**Exercise instructions:** Copy out all lines where "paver" appears.

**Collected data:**
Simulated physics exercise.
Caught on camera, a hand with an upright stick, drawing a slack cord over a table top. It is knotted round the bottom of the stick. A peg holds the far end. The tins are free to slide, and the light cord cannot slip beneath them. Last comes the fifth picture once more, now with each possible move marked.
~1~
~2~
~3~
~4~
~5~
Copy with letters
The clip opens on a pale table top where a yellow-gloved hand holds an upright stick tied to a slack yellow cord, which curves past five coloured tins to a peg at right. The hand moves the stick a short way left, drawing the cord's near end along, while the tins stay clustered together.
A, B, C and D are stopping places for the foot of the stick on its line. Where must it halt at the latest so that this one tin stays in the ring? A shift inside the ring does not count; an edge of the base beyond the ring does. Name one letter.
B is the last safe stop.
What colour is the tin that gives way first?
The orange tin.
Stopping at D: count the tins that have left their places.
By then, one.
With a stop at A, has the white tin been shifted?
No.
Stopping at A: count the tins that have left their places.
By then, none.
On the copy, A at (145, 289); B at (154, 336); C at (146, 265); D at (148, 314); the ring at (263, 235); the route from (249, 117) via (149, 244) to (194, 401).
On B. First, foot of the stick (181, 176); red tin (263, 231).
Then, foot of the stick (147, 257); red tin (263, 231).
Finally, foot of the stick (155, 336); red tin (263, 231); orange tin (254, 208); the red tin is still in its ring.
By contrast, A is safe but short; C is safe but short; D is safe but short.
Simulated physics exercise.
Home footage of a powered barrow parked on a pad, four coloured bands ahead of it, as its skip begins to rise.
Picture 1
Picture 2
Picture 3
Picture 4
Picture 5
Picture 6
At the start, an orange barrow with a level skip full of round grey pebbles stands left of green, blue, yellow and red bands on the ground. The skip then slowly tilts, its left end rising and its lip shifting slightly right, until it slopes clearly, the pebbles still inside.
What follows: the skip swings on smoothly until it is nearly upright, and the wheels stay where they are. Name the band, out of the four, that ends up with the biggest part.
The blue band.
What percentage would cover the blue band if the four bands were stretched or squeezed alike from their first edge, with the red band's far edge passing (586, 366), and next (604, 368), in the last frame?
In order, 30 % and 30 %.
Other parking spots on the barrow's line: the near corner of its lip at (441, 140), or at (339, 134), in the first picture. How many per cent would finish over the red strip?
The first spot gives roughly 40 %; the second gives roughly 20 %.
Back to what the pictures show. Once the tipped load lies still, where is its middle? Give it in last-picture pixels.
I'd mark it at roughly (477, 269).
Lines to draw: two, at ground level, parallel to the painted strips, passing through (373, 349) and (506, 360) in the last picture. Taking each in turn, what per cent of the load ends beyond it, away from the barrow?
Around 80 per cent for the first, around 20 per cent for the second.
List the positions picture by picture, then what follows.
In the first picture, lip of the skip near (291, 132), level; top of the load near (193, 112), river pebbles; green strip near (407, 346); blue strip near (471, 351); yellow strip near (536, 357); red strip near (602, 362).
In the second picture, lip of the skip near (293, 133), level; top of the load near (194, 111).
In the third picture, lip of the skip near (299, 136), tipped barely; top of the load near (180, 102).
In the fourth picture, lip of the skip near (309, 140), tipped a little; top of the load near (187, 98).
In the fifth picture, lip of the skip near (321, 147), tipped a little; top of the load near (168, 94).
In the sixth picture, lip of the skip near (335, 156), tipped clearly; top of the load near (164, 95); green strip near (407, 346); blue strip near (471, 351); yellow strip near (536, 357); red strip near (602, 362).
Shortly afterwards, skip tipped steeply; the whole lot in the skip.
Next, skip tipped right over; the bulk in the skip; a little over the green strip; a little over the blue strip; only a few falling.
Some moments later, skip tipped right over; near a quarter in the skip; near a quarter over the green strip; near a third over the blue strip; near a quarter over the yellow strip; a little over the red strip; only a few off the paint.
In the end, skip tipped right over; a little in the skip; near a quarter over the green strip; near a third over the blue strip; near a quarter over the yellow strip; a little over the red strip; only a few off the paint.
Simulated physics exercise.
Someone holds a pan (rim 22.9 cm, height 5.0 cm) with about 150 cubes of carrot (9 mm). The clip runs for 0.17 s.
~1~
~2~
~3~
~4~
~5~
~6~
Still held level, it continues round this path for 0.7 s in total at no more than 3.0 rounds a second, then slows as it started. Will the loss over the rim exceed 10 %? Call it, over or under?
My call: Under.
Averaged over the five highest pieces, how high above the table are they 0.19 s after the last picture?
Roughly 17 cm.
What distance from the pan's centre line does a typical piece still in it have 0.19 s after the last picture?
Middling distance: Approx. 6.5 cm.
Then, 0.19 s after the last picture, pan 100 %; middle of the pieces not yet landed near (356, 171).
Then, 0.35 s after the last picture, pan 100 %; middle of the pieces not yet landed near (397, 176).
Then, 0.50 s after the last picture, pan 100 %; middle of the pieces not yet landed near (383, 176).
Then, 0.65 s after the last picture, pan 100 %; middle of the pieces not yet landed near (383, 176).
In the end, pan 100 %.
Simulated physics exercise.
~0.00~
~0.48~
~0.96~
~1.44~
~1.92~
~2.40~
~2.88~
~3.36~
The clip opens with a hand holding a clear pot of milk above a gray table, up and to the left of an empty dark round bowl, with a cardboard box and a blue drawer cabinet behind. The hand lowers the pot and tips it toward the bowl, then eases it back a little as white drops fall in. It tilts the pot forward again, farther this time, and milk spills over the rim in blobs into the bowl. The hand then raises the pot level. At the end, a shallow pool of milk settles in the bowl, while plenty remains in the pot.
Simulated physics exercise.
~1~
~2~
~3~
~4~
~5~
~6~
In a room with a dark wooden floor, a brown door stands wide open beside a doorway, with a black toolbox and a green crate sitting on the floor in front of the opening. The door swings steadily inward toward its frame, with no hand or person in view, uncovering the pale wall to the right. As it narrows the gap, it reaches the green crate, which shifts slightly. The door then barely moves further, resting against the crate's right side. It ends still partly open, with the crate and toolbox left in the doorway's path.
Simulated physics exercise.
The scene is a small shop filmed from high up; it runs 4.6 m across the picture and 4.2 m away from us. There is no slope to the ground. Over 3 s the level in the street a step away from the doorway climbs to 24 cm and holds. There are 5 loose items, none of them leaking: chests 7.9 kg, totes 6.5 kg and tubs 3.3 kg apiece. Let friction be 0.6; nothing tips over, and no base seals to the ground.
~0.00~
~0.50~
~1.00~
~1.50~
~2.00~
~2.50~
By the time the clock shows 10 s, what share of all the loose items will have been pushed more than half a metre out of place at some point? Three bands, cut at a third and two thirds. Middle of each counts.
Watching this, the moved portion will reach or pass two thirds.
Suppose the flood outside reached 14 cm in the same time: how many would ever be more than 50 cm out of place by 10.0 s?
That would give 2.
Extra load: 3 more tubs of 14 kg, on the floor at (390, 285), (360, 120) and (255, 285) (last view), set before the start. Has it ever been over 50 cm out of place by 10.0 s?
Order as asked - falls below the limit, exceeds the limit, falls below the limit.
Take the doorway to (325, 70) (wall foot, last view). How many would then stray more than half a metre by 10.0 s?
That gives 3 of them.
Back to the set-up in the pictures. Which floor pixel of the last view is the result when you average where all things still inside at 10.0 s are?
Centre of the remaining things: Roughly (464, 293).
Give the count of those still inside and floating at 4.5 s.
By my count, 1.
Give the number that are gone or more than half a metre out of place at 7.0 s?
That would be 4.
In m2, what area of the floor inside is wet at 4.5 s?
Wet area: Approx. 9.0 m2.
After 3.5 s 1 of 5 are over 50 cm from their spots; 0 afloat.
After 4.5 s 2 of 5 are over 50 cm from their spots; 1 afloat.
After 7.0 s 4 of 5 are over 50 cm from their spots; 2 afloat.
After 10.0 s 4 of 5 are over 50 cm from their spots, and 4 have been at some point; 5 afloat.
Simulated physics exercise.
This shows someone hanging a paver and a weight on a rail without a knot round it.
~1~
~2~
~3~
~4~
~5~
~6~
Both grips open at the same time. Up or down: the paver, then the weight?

**Reply:**
This shows someone hanging a paver and a weight on a rail without a knot round it.
Both grips open at the same time. Up or down: the paver, then the weight?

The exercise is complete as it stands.